**WRITTEN REQUEST:**
The required output consists solely of the lines from the one containing "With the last" down to the one containing "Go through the", both included, each quoted exactly.

**PROVIDED ENTRIES:**

※

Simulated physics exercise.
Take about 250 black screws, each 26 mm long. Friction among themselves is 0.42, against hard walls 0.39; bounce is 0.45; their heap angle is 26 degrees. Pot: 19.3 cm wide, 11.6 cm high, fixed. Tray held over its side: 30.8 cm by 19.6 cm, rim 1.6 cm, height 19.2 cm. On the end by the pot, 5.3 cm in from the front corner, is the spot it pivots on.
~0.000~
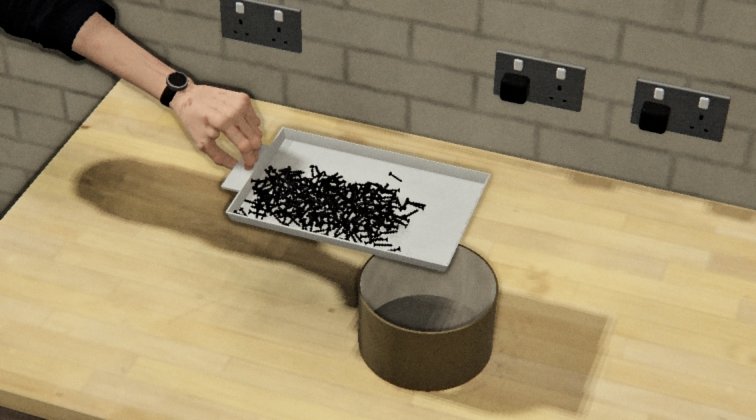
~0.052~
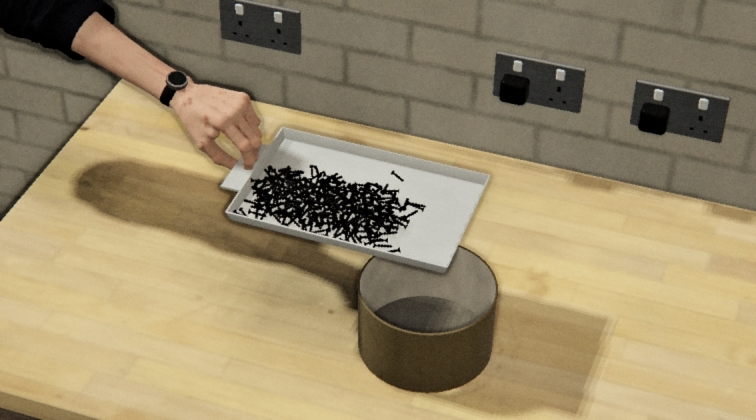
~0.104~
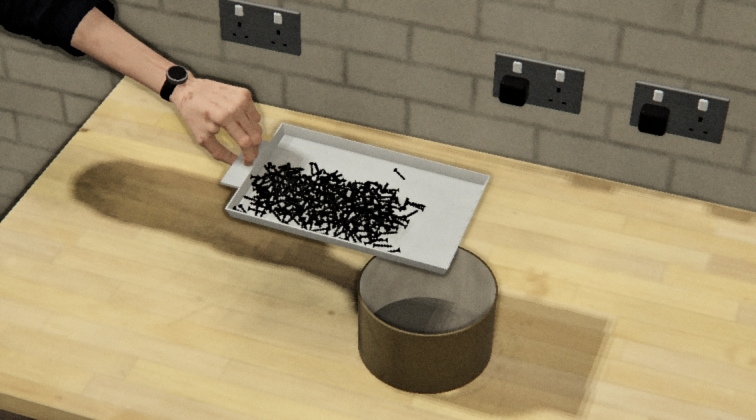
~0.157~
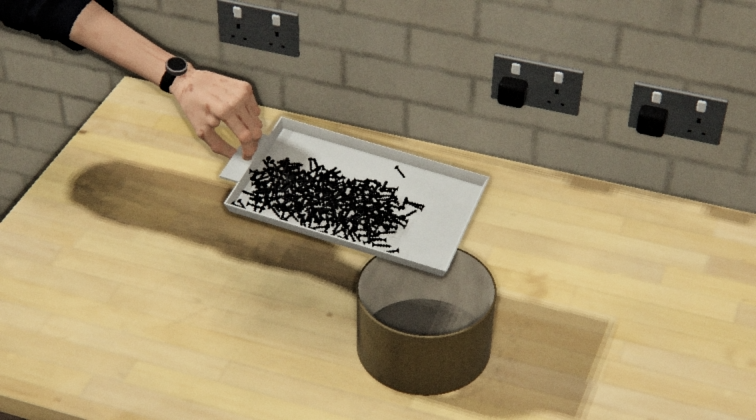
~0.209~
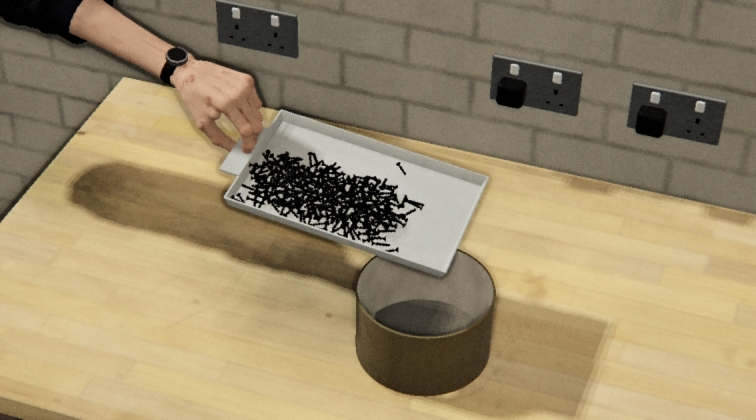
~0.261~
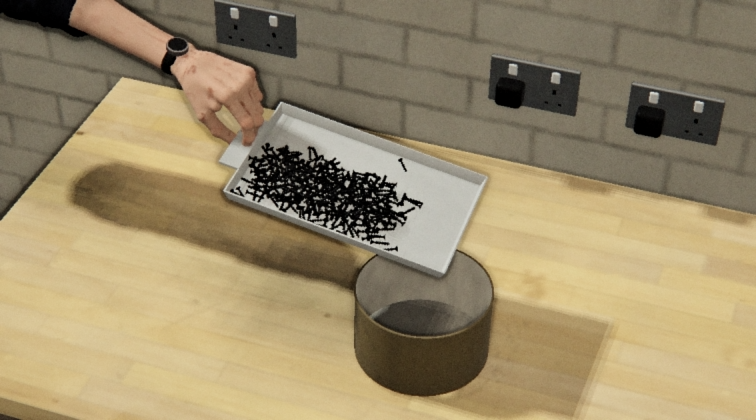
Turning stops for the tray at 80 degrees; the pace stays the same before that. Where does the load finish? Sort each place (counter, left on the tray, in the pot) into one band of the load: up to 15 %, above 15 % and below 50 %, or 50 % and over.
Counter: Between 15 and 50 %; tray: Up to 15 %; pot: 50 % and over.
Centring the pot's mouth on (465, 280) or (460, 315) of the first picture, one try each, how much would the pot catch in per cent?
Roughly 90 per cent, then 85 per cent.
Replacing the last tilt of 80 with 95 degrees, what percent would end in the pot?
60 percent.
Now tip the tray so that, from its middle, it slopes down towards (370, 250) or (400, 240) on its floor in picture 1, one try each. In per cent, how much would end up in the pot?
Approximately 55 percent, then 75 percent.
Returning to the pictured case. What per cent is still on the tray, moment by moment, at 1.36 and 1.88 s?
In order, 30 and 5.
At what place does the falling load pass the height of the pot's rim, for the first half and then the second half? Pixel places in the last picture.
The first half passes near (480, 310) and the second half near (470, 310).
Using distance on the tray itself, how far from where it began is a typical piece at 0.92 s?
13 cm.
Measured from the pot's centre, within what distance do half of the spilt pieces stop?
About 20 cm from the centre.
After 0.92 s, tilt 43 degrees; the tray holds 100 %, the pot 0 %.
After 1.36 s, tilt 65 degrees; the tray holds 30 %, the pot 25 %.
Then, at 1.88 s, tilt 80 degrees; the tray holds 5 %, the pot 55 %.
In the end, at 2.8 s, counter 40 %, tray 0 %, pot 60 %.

※

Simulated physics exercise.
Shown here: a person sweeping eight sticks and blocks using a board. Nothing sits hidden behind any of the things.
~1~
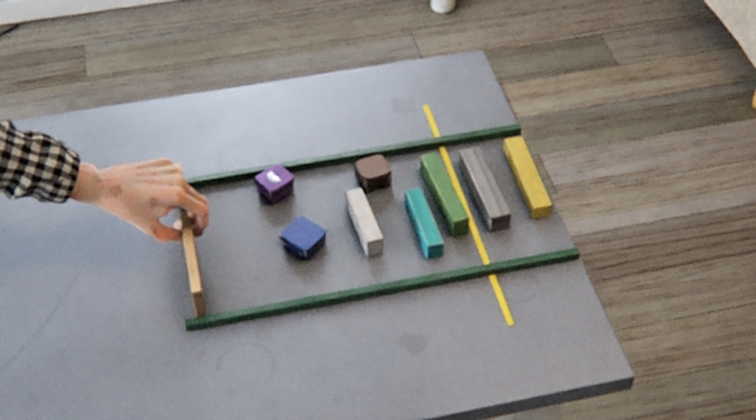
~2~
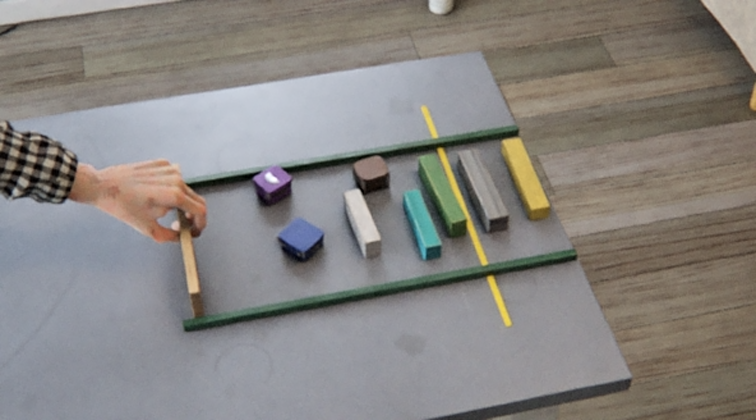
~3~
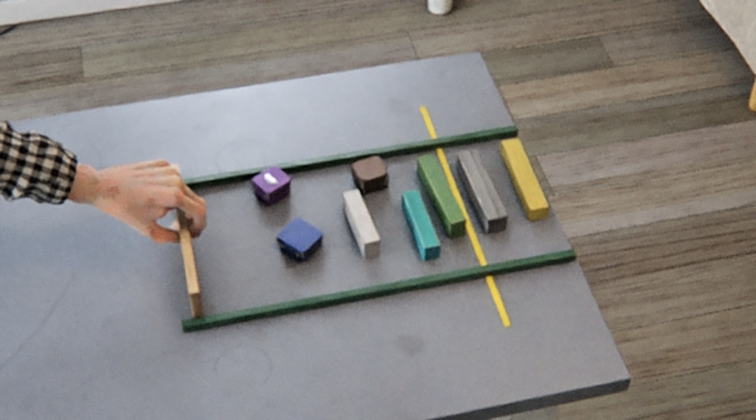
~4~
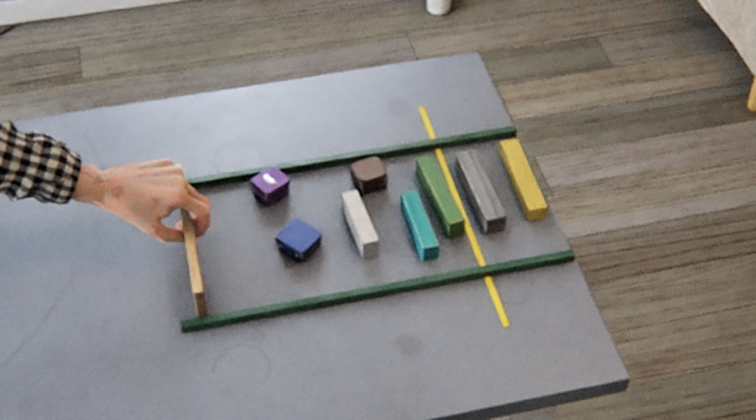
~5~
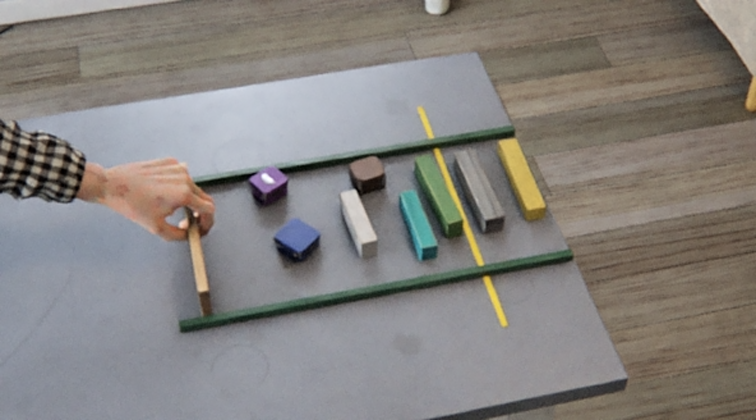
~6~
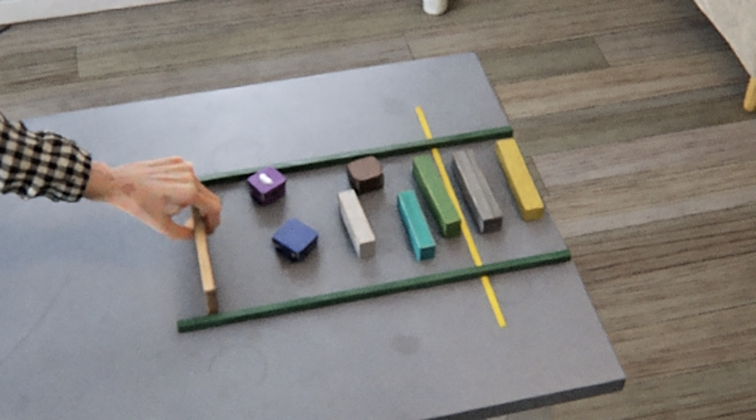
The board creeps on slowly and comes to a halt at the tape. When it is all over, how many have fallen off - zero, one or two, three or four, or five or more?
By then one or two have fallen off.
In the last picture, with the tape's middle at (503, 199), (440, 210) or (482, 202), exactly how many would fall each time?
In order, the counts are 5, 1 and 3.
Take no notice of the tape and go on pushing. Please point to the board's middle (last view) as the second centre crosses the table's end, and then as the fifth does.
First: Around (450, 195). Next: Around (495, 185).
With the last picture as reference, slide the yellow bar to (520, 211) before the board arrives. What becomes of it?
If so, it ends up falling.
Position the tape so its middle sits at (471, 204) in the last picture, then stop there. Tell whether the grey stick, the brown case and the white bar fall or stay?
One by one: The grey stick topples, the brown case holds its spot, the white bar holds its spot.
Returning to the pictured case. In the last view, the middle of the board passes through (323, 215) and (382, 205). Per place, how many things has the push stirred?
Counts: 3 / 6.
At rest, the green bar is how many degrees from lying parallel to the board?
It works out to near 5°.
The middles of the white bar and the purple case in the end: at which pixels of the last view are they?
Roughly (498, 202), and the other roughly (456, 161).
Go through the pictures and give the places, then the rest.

※

**WORKED SOLUTION:**
With the last picture as reference, slide the yellow bar to (520, 211) before the board arrives. What becomes of it?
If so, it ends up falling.
Position the tape so its middle sits at (471, 204) in the last picture, then stop there. Tell whether the grey stick, the brown case and the white bar fall or stay?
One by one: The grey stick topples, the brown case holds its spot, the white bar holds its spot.
Returning to the pictured case. In the last view, the middle of the board passes through (323, 215) and (382, 205). Per place, how many things has the push stirred?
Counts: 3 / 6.
At rest, the green bar is how many degrees from lying parallel to the board?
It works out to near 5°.
The middles of the white bar and the purple case in the end: at which pixels of the last view are they?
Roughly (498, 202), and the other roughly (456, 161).
Go through the pictures and give the places, then the rest.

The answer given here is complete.